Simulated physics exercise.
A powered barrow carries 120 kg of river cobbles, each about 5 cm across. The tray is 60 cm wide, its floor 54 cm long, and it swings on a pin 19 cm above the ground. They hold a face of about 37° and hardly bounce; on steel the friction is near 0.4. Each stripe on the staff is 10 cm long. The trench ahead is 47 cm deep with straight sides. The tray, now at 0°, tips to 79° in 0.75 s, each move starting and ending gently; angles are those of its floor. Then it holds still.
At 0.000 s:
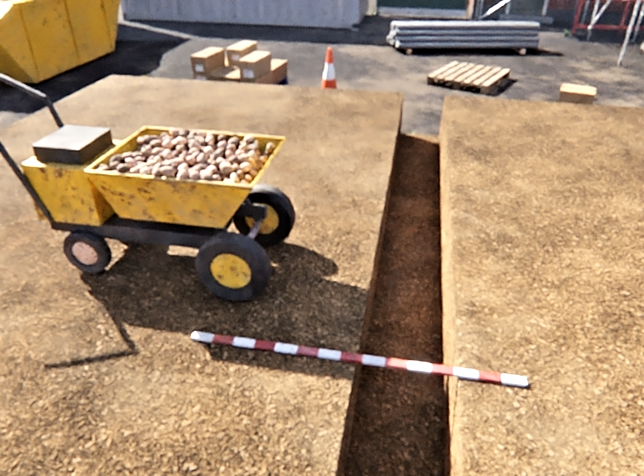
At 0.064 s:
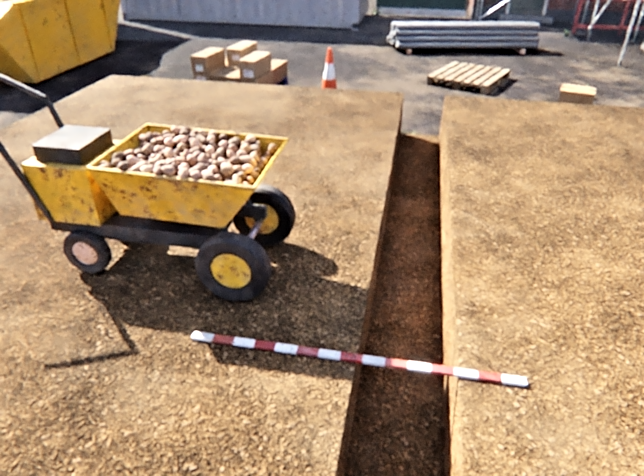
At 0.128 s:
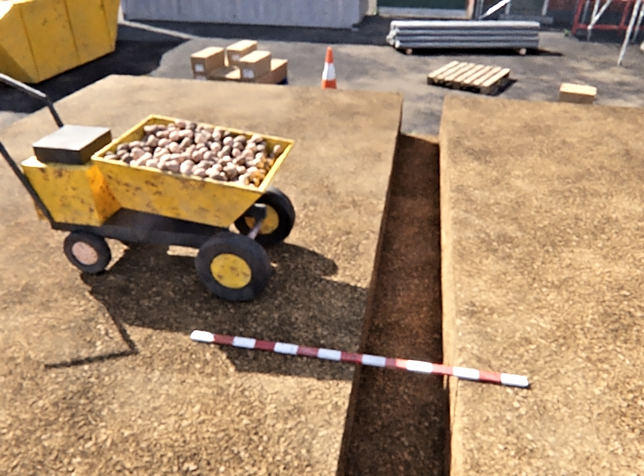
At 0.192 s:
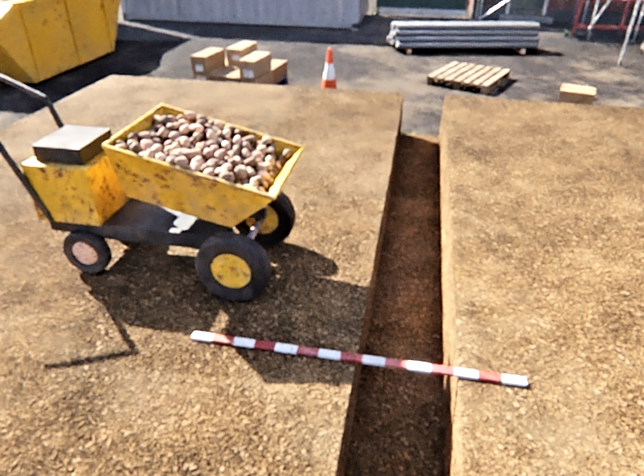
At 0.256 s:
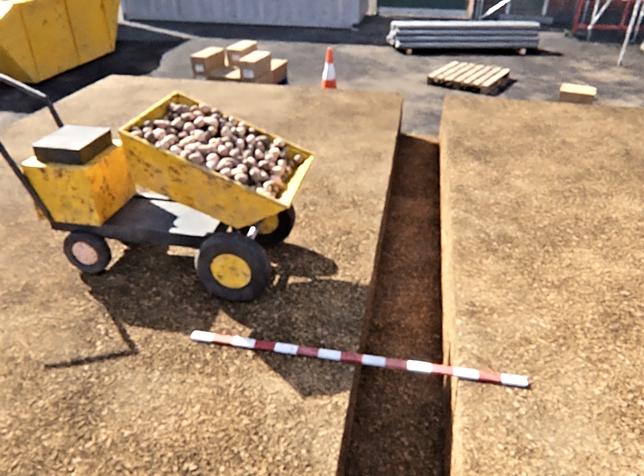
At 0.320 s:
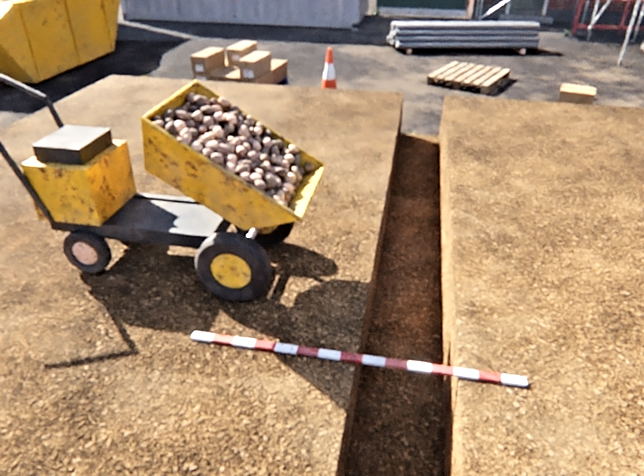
Yellow barrow's tray of rounded stones tilting steadily steeper toward a narrow trench on the right, its wheels staying still.
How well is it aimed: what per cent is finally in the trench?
Close to 84 in a hundred.
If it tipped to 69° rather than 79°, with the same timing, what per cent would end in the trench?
In that case some 85 per cent.
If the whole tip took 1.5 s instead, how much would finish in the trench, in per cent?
It would be near 80 per cent.
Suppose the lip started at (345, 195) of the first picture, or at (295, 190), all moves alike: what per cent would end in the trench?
About 50 and 100 per cent.
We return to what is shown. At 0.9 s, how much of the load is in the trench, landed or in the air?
Some 40 per cent.
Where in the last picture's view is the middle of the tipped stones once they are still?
Near (405, 341).
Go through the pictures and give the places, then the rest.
The first frame shows lip at (252, 188), floor tilted 0°, highest stones at (186, 137).
The second frame shows lip at (255, 189), floor tilted 2°, highest stones at (179, 137); the stones move at 0.4 m/s on average.
The third frame shows lip at (263, 192), floor tilted 6°, highest stones at (171, 132); the stones move at 0.7 m/s on average.
The fourth frame shows lip at (275, 198), floor tilted 13°, highest stones at (175, 123); the stones move at 1.0 m/s on average.
In the fifth frame, the tray is at 21°, its lip at (288, 207); the top of the load is at (181, 114); the stones move at 1.2 m/s on average.
In the sixth frame, the tray is at 31°, its lip at (301, 219); the top of the load is at (196, 105); the stones move at 1.3 m/s on average.
After 0.6 s the floor is at 66°; 100 % in the tray; the foremost stones are at (337, 237).
After 0.9 s the floor is at 79°; 47 % in the tray, 13 % short of the trench, 40 % in the trench; the foremost stones are at (424, 324).
After 1.2 s the floor is at 79°; 7 % in the tray, 17 % short of the trench, 77 % in the trench; the foremost stones are at (441, 353).
After 3.2 s the floor is at 79°; 0 % in the tray, 16 % short of the trench, 84 % in the trench; the foremost stones are at (442, 339).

◆ Work to complete
Copy out all of the material exactly as written, without its pictures.

◆ The completed task
Simulated physics exercise.
A powered barrow carries 120 kg of river cobbles, each about 5 cm across. The tray is 60 cm wide, its floor 54 cm long, and it swings on a pin 19 cm above the ground. They hold a face of about 37° and hardly bounce; on steel the friction is near 0.4. Each stripe on the staff is 10 cm long. The trench ahead is 47 cm deep with straight sides. The tray, now at 0°, tips to 79° in 0.75 s, each move starting and ending gently; angles are those of its floor. Then it holds still.
At 0.000 s:
At 0.064 s:
At 0.128 s:
At 0.192 s:
At 0.256 s:
At 0.320 s:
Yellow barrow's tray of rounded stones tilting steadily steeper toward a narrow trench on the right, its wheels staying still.
How well is it aimed: what per cent is finally in the trench?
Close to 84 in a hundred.
If it tipped to 69° rather than 79°, with the same timing, what per cent would end in the trench?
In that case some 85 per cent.
If the whole tip took 1.5 s instead, how much would finish in the trench, in per cent?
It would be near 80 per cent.
Suppose the lip started at (345, 195) of the first picture, or at (295, 190), all moves alike: what per cent would end in the trench?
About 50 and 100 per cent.
We return to what is shown. At 0.9 s, how much of the load is in the trench, landed or in the air?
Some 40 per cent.
Where in the last picture's view is the middle of the tipped stones once they are still?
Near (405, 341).
Go through the pictures and give the places, then the rest.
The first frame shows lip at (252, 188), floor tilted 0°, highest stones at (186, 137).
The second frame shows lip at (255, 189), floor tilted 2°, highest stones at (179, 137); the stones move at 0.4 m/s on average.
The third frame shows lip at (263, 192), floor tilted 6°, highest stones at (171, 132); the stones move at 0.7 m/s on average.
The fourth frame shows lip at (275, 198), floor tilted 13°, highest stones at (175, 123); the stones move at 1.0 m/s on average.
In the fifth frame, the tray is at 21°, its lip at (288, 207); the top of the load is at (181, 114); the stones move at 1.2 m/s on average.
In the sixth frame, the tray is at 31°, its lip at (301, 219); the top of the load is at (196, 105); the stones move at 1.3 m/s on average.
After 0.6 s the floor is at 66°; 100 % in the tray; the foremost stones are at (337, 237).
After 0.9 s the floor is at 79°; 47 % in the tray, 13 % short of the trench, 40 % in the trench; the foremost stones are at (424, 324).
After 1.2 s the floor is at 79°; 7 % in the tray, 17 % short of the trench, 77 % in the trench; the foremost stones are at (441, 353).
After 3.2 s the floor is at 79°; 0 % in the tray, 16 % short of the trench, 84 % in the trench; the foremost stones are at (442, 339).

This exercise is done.